_WORK TO COMPLETE_. Copy out each line exactly; pictures stay out of the copy.

╭──

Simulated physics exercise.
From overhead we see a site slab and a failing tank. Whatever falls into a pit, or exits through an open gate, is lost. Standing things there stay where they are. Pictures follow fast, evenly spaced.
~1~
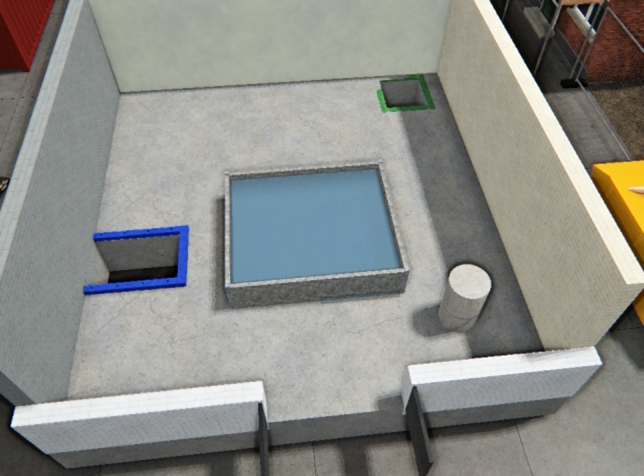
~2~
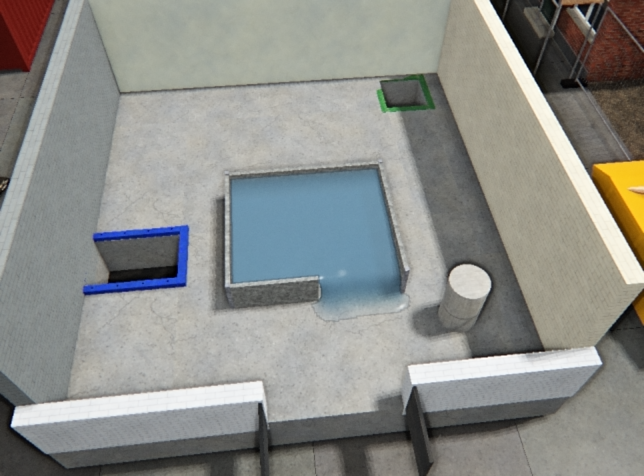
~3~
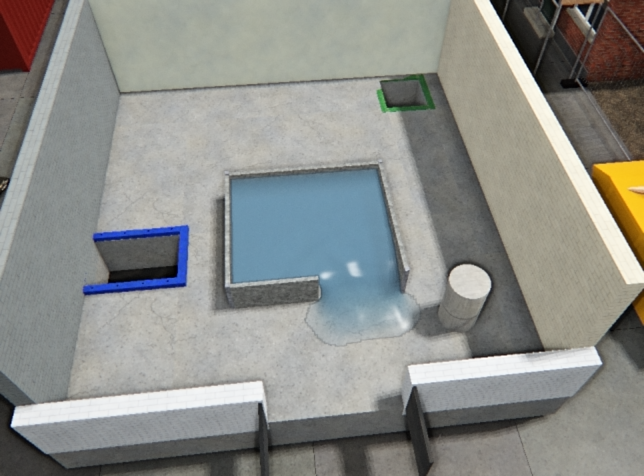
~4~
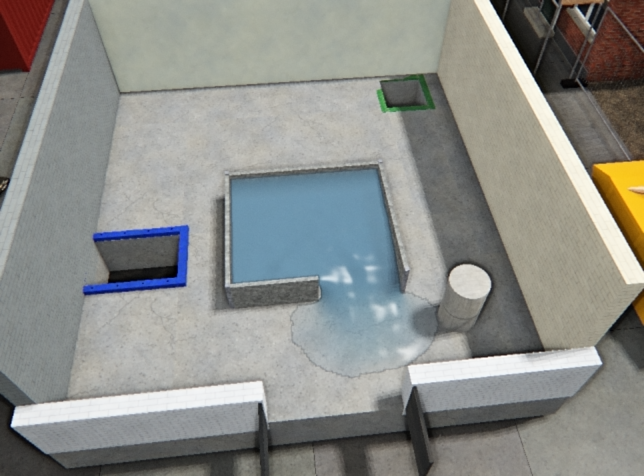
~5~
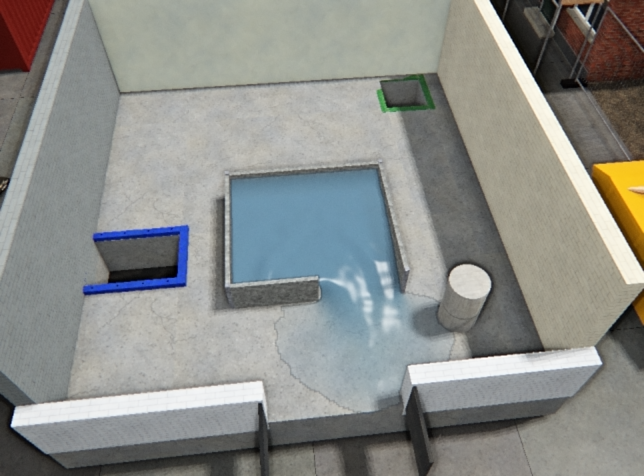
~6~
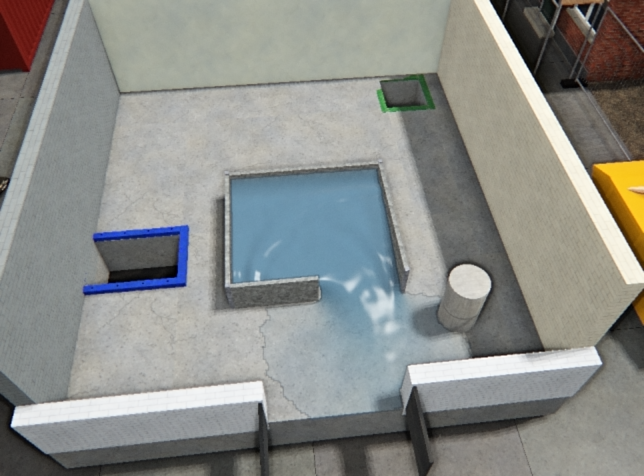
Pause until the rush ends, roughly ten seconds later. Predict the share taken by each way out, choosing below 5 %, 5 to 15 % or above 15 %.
Predicted: The gate takes above 15 %; the blue pit takes below 5 %; the green pit takes 5 to 15 %.
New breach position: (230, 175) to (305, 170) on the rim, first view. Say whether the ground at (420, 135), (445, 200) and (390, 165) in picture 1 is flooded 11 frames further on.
So the first one is left untouched, the next left untouched, and the last left untouched.
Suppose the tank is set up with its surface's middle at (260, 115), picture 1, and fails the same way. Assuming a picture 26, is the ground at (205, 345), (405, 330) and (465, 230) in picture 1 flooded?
Okay, first one got wet, second one got wet, last one got wet.
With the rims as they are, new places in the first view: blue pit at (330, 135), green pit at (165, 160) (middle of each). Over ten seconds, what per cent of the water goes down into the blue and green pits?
Measured shares in per cent - blue 0, green 0.
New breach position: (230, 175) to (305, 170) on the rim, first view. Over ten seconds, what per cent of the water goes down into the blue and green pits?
For blue it's about 4 per cent, and for green about 20 per cent.
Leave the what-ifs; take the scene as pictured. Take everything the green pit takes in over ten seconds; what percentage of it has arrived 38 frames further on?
My figure is 20 in a hundred.
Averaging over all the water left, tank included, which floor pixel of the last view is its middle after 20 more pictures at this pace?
About (357, 269) in the last view.
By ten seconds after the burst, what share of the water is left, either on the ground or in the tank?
I'd estimate close to 46 per cent.
A moment on, water covers 10 % of the floor; the gate 5 %, the blue pit 0 %, the green pit 0 %.
Next, water covers 15 % of the floor; the gate 13 %, the blue pit 0 %, the green pit 0 %.
Then, water covers 25 % of the floor; the gate 23 %, the blue pit 0 %, the green pit 0 %.
Later, water covers 40 % of the floor; the gate 35 %, the blue pit 0 %, the green pit 2 %.
In the end, water covers 50 % of the floor; the gate 46 %, the blue pit 0 %, the green pit 8 %.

╰──

_RESULT OF THIS TASK_.
Simulated physics exercise.
From overhead we see a site slab and a failing tank. Whatever falls into a pit, or exits through an open gate, is lost. Standing things there stay where they are. Pictures follow fast, evenly spaced.
~1~
~2~
~3~
~4~
~5~
~6~
Pause until the rush ends, roughly ten seconds later. Predict the share taken by each way out, choosing below 5 %, 5 to 15 % or above 15 %.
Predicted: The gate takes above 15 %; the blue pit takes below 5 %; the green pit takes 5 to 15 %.
New breach position: (230, 175) to (305, 170) on the rim, first view. Say whether the ground at (420, 135), (445, 200) and (390, 165) in picture 1 is flooded 11 frames further on.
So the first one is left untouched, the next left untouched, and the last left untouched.
Suppose the tank is set up with its surface's middle at (260, 115), picture 1, and fails the same way. Assuming a picture 26, is the ground at (205, 345), (405, 330) and (465, 230) in picture 1 flooded?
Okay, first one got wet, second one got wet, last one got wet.
With the rims as they are, new places in the first view: blue pit at (330, 135), green pit at (165, 160) (middle of each). Over ten seconds, what per cent of the water goes down into the blue and green pits?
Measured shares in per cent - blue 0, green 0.
New breach position: (230, 175) to (305, 170) on the rim, first view. Over ten seconds, what per cent of the water goes down into the blue and green pits?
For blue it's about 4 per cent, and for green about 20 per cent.
Leave the what-ifs; take the scene as pictured. Take everything the green pit takes in over ten seconds; what percentage of it has arrived 38 frames further on?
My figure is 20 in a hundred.
Averaging over all the water left, tank included, which floor pixel of the last view is its middle after 20 more pictures at this pace?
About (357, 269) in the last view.
By ten seconds after the burst, what share of the water is left, either on the ground or in the tank?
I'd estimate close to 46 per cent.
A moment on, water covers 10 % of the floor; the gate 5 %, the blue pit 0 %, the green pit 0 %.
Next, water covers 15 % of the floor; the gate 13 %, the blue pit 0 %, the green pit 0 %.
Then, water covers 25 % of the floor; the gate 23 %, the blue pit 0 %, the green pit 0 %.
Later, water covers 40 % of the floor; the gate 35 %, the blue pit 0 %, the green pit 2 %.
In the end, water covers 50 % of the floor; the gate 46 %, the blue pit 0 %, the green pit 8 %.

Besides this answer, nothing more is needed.